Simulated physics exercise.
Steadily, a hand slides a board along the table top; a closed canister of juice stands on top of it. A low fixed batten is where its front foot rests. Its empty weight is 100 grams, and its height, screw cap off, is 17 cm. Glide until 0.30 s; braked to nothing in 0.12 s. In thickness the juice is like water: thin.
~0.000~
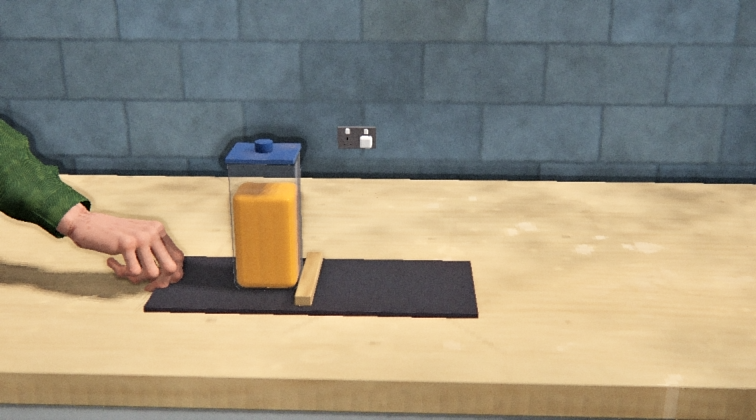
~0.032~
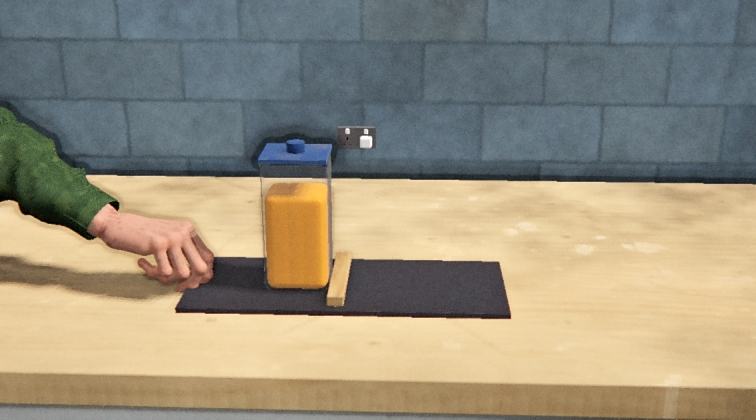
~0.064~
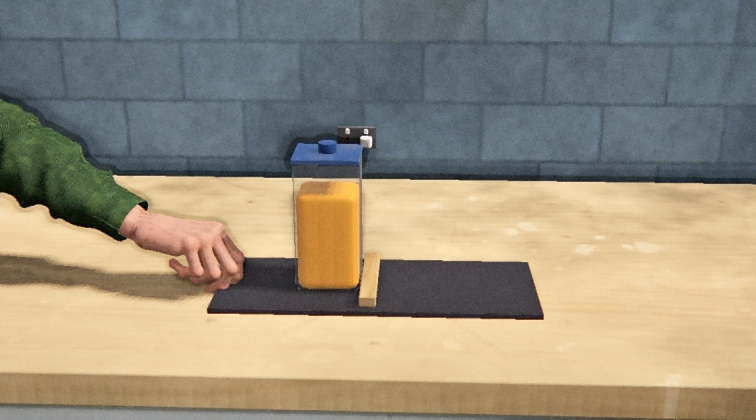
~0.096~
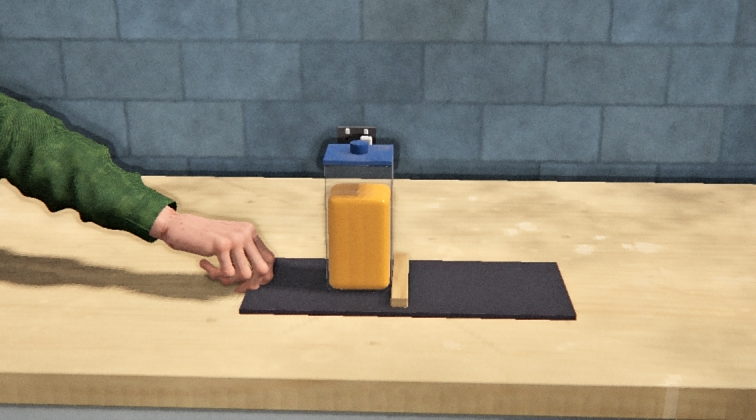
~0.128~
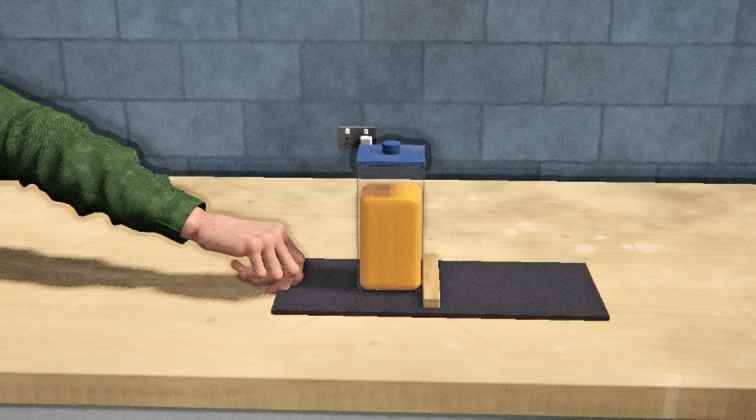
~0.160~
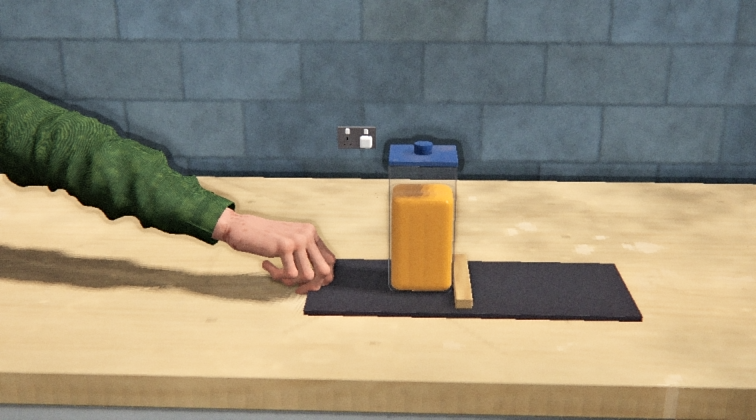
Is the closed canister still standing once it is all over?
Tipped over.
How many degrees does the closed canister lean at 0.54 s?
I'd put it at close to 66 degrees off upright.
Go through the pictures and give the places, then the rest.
---
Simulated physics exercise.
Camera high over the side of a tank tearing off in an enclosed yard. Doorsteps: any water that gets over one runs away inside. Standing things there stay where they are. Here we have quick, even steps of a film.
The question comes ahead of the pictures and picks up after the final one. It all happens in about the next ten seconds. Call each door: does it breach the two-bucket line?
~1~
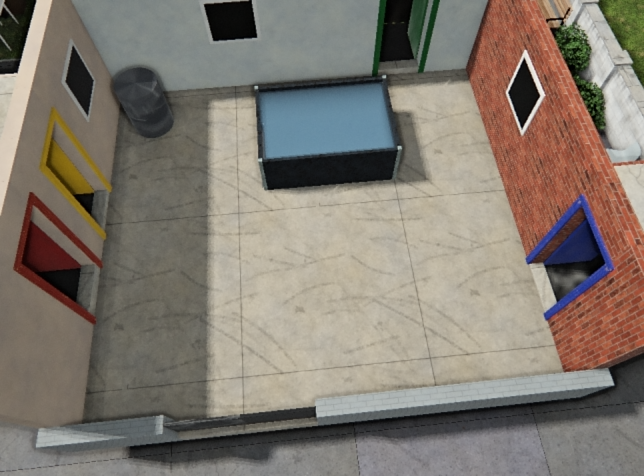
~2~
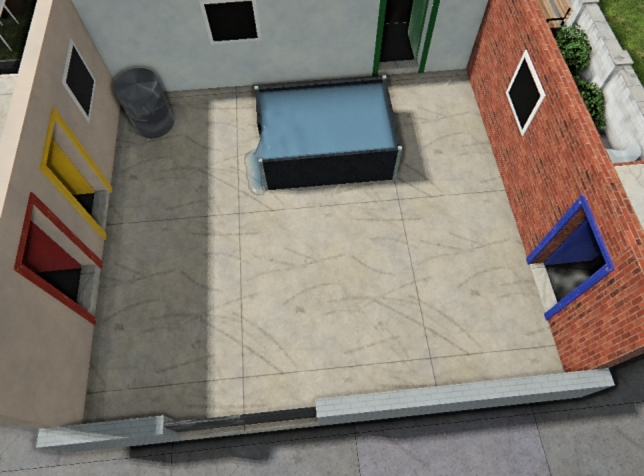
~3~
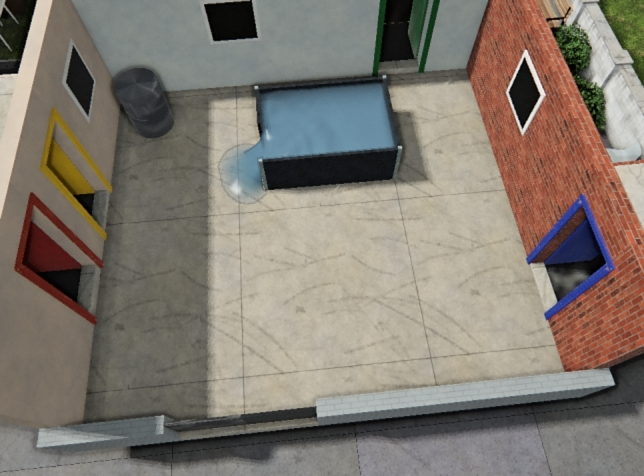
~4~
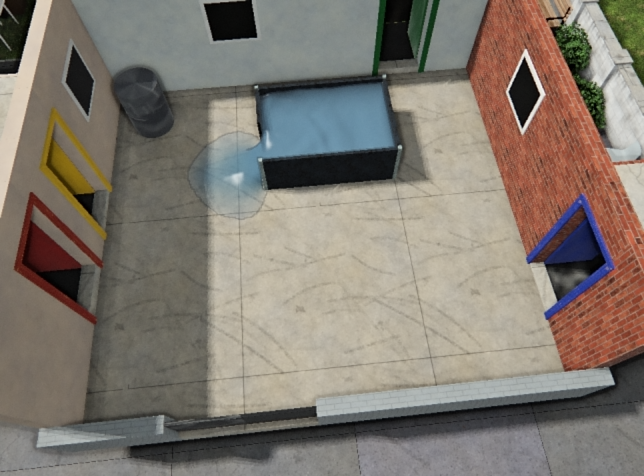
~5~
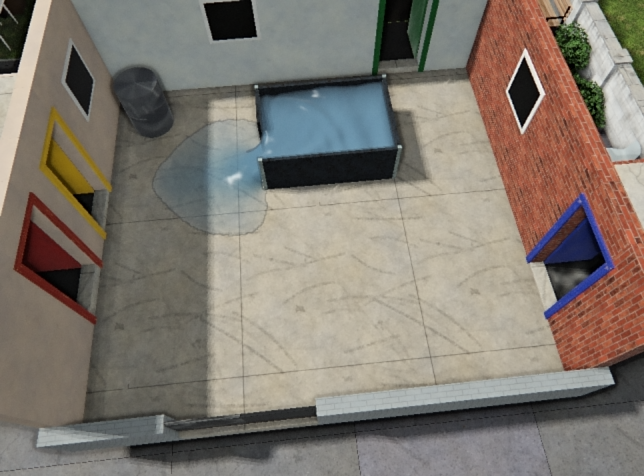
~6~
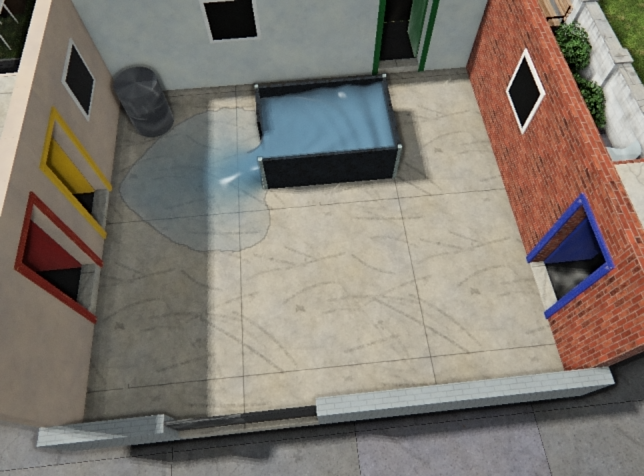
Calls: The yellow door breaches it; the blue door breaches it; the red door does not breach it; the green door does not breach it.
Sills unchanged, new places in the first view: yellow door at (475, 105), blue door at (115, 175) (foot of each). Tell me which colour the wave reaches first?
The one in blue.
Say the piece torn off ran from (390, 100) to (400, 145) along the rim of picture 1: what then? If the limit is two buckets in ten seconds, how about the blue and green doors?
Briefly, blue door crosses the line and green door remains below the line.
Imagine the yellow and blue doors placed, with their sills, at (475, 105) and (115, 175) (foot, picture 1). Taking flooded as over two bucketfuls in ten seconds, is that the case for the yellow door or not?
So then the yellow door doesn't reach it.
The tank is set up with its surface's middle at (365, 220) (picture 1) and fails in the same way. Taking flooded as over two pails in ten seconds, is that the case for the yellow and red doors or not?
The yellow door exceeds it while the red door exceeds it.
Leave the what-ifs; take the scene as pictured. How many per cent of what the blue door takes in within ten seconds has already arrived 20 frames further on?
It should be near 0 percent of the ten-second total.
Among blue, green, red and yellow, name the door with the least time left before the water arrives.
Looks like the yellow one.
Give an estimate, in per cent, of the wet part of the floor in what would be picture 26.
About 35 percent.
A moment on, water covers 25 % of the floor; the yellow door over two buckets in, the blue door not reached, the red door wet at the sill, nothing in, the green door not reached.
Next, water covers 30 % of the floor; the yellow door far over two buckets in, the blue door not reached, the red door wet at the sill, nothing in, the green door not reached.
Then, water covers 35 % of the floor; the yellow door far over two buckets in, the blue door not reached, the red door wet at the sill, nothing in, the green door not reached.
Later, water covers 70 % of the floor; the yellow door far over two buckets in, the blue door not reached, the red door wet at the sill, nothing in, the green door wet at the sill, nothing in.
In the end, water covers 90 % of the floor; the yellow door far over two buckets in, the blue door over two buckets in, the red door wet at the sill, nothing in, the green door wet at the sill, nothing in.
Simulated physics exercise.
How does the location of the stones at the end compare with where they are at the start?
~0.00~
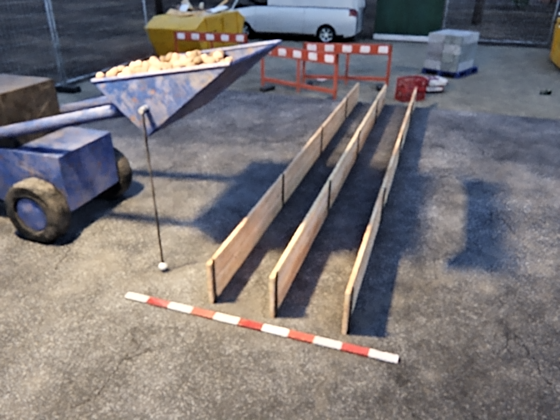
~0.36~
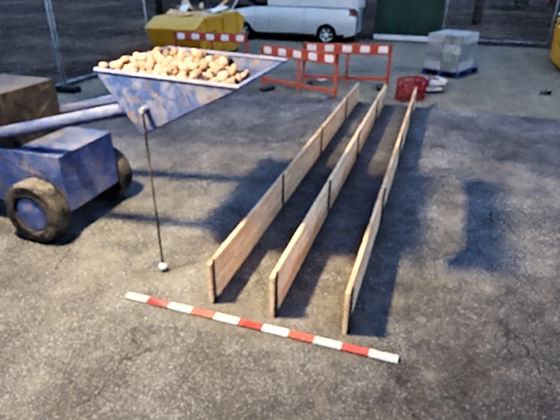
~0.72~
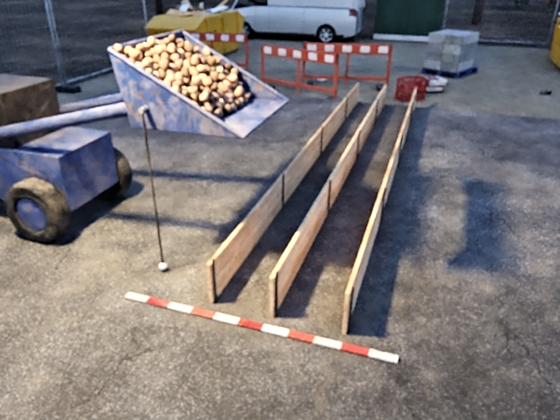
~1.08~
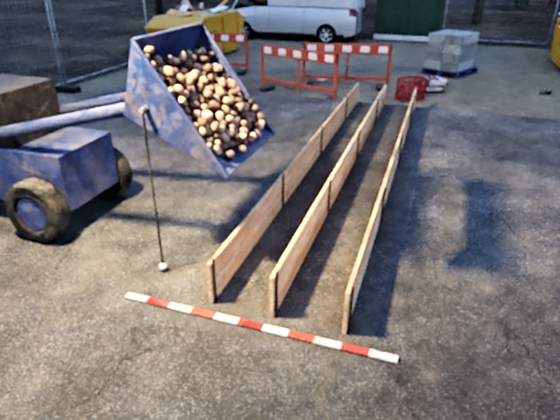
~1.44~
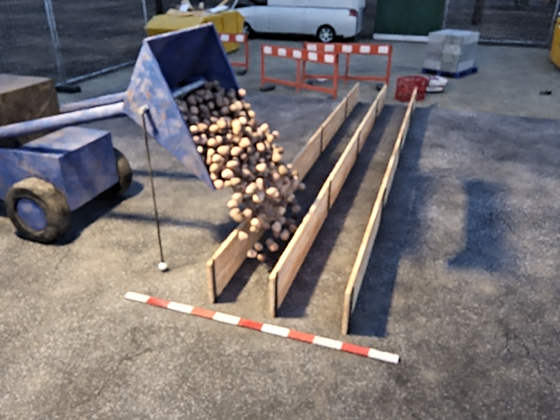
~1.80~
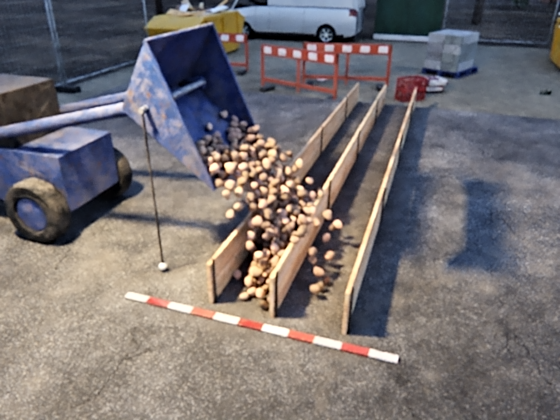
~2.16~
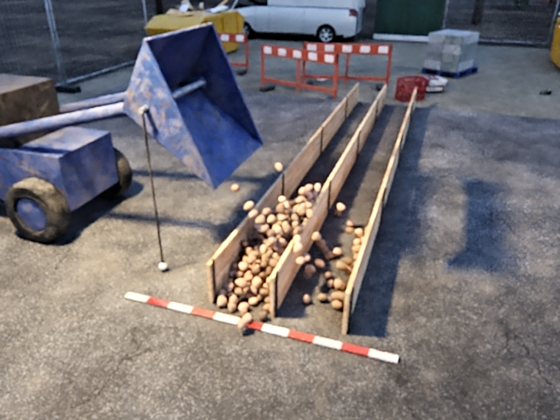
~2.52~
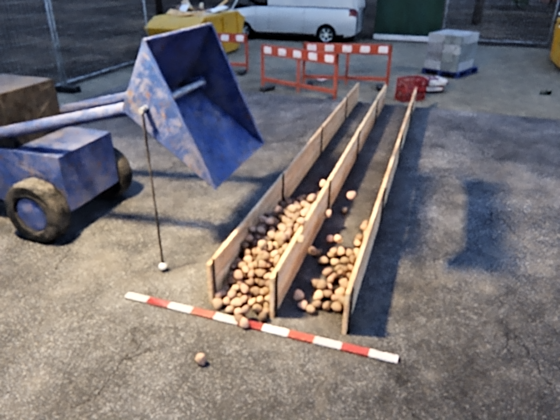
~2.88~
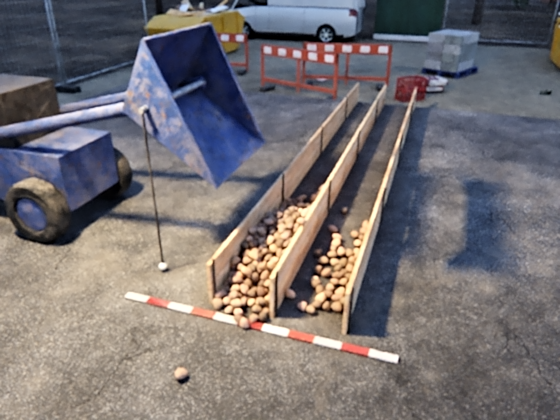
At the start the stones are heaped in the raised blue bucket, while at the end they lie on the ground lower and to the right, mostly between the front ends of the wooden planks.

→ Brief: Take every line that includes the string "where" and copy it.

→ Result:
Steadily, a hand slides a board along the table top; a closed canister of juice stands on top of it. A low fixed batten is where its front foot rests. Its empty weight is 100 grams, and its height, screw cap off, is 17 cm. Glide until 0.30 s; braked to nothing in 0.12 s. In thickness the juice is like water: thin.
Camera high over the side of a tank tearing off in an enclosed yard. Doorsteps: any water that gets over one runs away inside. Standing things there stay where they are. Here we have quick, even steps of a film.
How does the location of the stones at the end compare with where they are at the start?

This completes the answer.